══ TASK INPUTS ══
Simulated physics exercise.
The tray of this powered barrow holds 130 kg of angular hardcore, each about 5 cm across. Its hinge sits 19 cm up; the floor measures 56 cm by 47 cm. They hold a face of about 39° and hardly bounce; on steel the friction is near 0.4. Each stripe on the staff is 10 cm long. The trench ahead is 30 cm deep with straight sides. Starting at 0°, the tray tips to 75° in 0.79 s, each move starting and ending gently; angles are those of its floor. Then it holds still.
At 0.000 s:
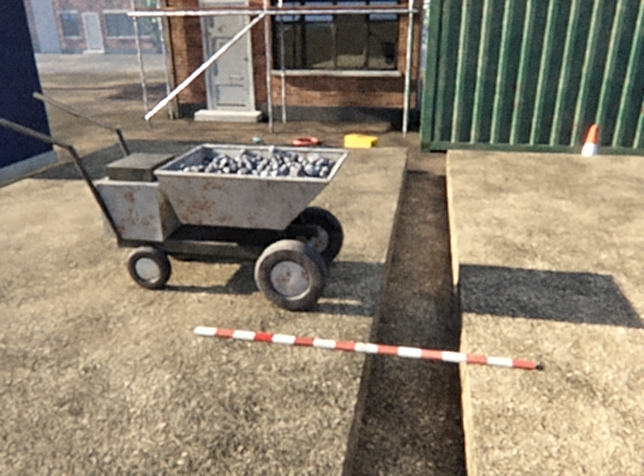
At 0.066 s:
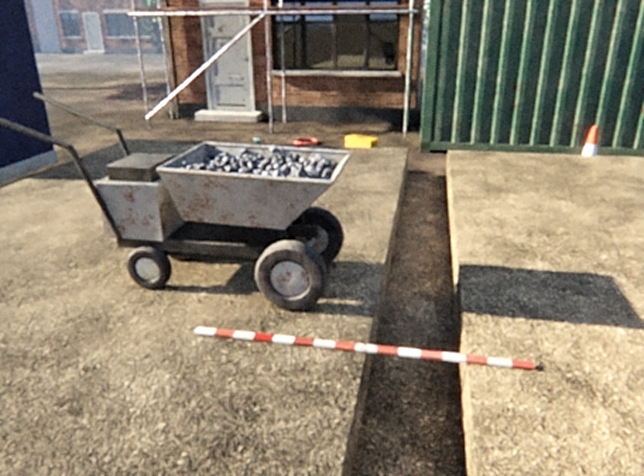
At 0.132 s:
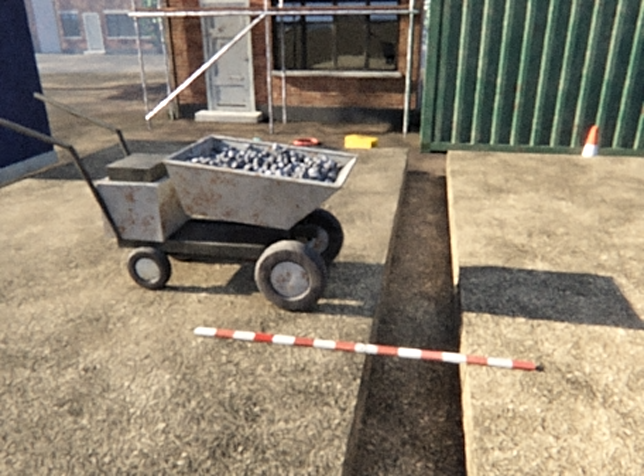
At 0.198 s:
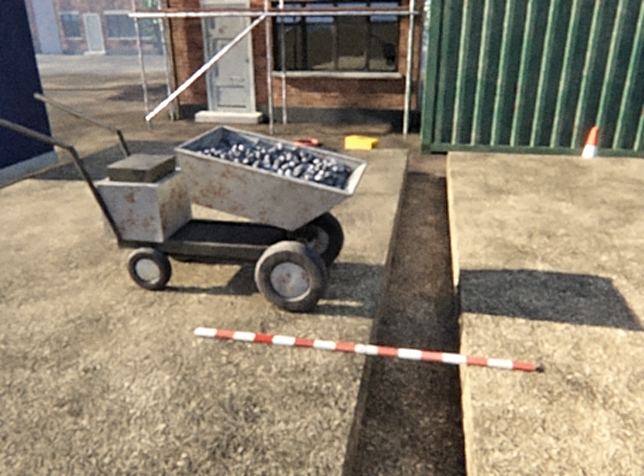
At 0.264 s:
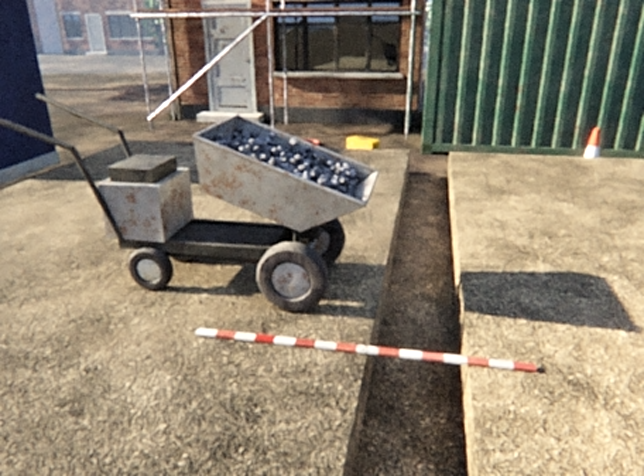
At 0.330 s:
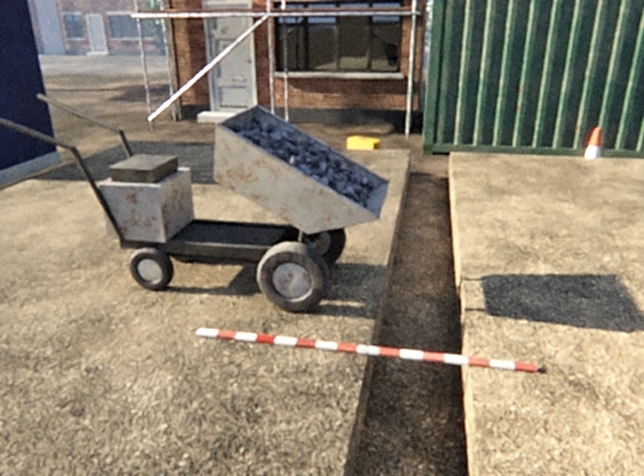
On a paved yard, a barrow's grey tray of stones tilts steadily toward the trench.
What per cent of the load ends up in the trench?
Close to 89 in a hundred.
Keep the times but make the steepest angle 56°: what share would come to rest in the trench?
It would be near 40 per cent.
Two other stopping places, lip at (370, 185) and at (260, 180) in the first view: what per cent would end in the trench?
About 45 and 65 per cent.
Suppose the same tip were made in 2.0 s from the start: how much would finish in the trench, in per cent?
It would be near 100 per cent.
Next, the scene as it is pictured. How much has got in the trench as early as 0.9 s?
Some 40 per cent.
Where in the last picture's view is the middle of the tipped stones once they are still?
Around (434, 330).
After 0.6 s the floor is at 63°; 100 % in the tray; the foremost stones are at (407, 255).
After 0.9 s the floor is at 75°; 61 % in the tray, 38 % in the trench, 1 % past the trench; the foremost stones are at (471, 296).
After 1.2 s the floor is at 75°; 12 % in the tray, 77 % in the trench, 11 % past the trench; the foremost stones are at (578, 301).
After 3.2 s the floor is at 75°; 0 % in the tray, 89 % in the trench, 11 % past the trench; the foremost stones are at (625, 293).
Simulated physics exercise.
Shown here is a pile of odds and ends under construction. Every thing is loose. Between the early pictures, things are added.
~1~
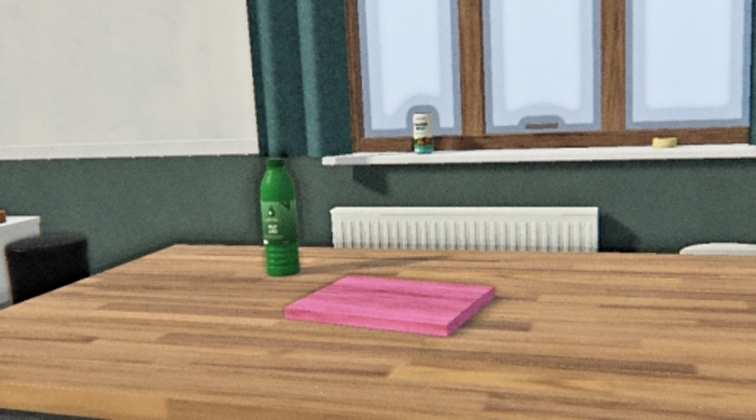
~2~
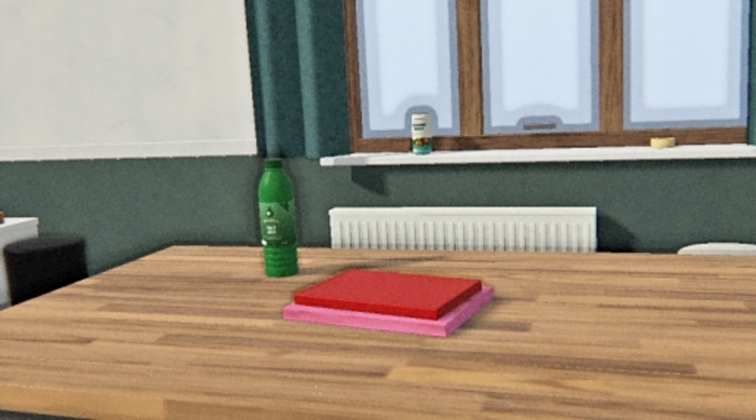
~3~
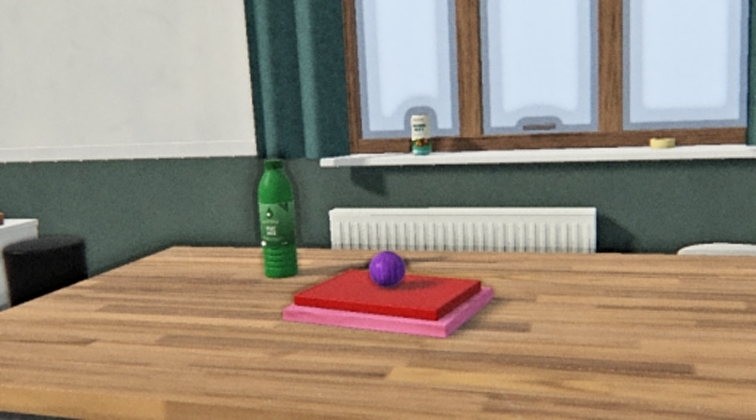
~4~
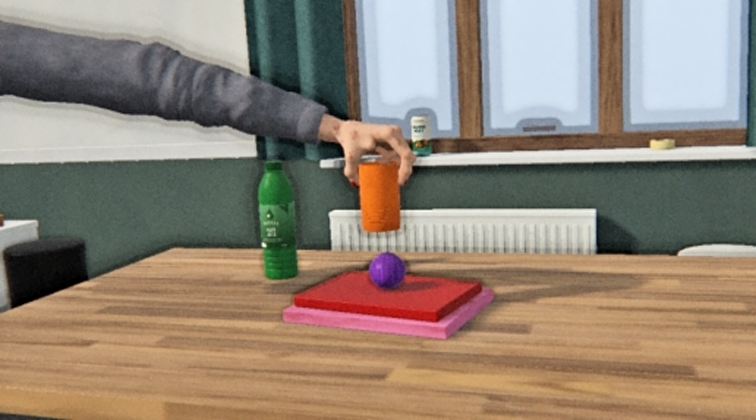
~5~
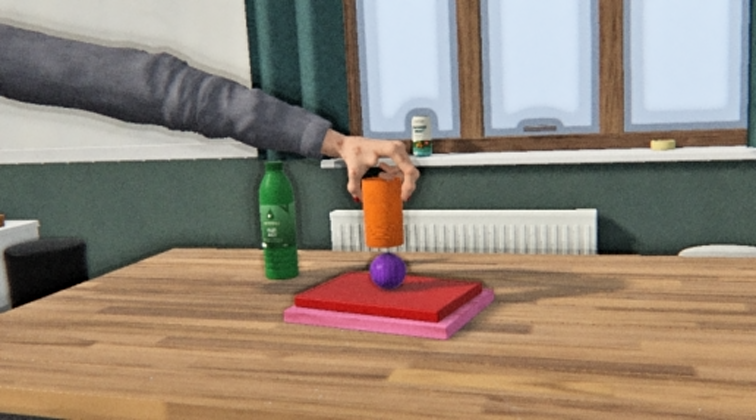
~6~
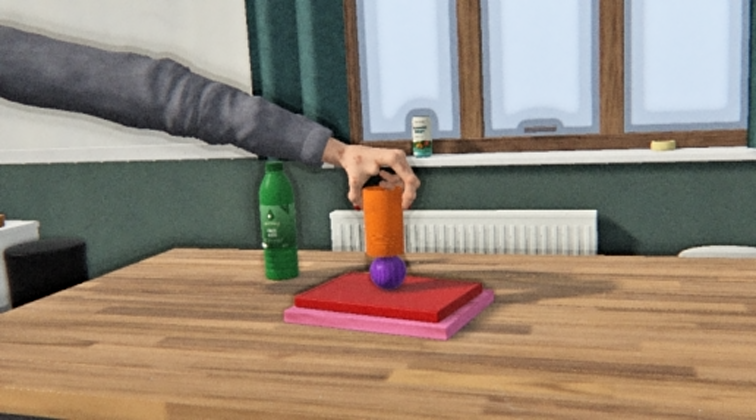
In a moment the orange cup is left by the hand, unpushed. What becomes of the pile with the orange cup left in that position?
The pile can't cope with it, I'd say.
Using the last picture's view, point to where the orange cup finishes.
The object finishes somewhere near (228, 301).
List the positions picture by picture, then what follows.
In the first frame, the last thing is not in view yet; green bottle (279, 217).
In the second frame, the last thing is not in view yet.
In the third frame, the last thing is not in view yet; green bottle (278, 218).
In the fourth frame, still above its spot; orange cup (380, 196); purple onion (388, 270).
In the fifth frame, still above its spot; orange cup (383, 212); green bottle (278, 220).
In the sixth frame, set down, still held; orange cup (384, 221); purple onion (388, 271).
Then, 0.60 s after the last picture, orange cup now fallen.
Then, 0.90 s after the last picture, things are still on the move.
Then, 1.40 s after the last picture, as before.
At rest, fallen, orange cup; the other 4 in place. Seen from the same camera at the end, orange cup near (228, 301). The pile loses its balance.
═══
(WHAT IS EXPECTED) Repeat the records word for word. Any picture in them should be left out.

(RESPONSE FOR THIS EXERCISE)
Simulated physics exercise.
The tray of this powered barrow holds 130 kg of angular hardcore, each about 5 cm across. Its hinge sits 19 cm up; the floor measures 56 cm by 47 cm. They hold a face of about 39° and hardly bounce; on steel the friction is near 0.4. Each stripe on the staff is 10 cm long. The trench ahead is 30 cm deep with straight sides. Starting at 0°, the tray tips to 75° in 0.79 s, each move starting and ending gently; angles are those of its floor. Then it holds still.
At 0.000 s:
At 0.066 s:
At 0.132 s:
At 0.198 s:
At 0.264 s:
At 0.330 s:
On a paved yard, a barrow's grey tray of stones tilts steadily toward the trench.
What per cent of the load ends up in the trench?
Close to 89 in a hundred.
Keep the times but make the steepest angle 56°: what share would come to rest in the trench?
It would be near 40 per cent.
Two other stopping places, lip at (370, 185) and at (260, 180) in the first view: what per cent would end in the trench?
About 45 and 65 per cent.
Suppose the same tip were made in 2.0 s from the start: how much would finish in the trench, in per cent?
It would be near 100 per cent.
Next, the scene as it is pictured. How much has got in the trench as early as 0.9 s?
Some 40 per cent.
Where in the last picture's view is the middle of the tipped stones once they are still?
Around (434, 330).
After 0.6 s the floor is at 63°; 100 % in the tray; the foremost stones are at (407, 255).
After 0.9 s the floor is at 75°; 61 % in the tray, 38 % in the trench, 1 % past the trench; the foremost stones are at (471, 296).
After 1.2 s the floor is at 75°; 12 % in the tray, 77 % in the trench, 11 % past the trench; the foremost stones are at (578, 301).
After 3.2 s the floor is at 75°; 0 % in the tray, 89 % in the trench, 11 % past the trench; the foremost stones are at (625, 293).
Simulated physics exercise.
Shown here is a pile of odds and ends under construction. Every thing is loose. Between the early pictures, things are added.
~1~
~2~
~3~
~4~
~5~
~6~
In a moment the orange cup is left by the hand, unpushed. What becomes of the pile with the orange cup left in that position?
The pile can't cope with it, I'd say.
Using the last picture's view, point to where the orange cup finishes.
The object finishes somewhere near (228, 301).
List the positions picture by picture, then what follows.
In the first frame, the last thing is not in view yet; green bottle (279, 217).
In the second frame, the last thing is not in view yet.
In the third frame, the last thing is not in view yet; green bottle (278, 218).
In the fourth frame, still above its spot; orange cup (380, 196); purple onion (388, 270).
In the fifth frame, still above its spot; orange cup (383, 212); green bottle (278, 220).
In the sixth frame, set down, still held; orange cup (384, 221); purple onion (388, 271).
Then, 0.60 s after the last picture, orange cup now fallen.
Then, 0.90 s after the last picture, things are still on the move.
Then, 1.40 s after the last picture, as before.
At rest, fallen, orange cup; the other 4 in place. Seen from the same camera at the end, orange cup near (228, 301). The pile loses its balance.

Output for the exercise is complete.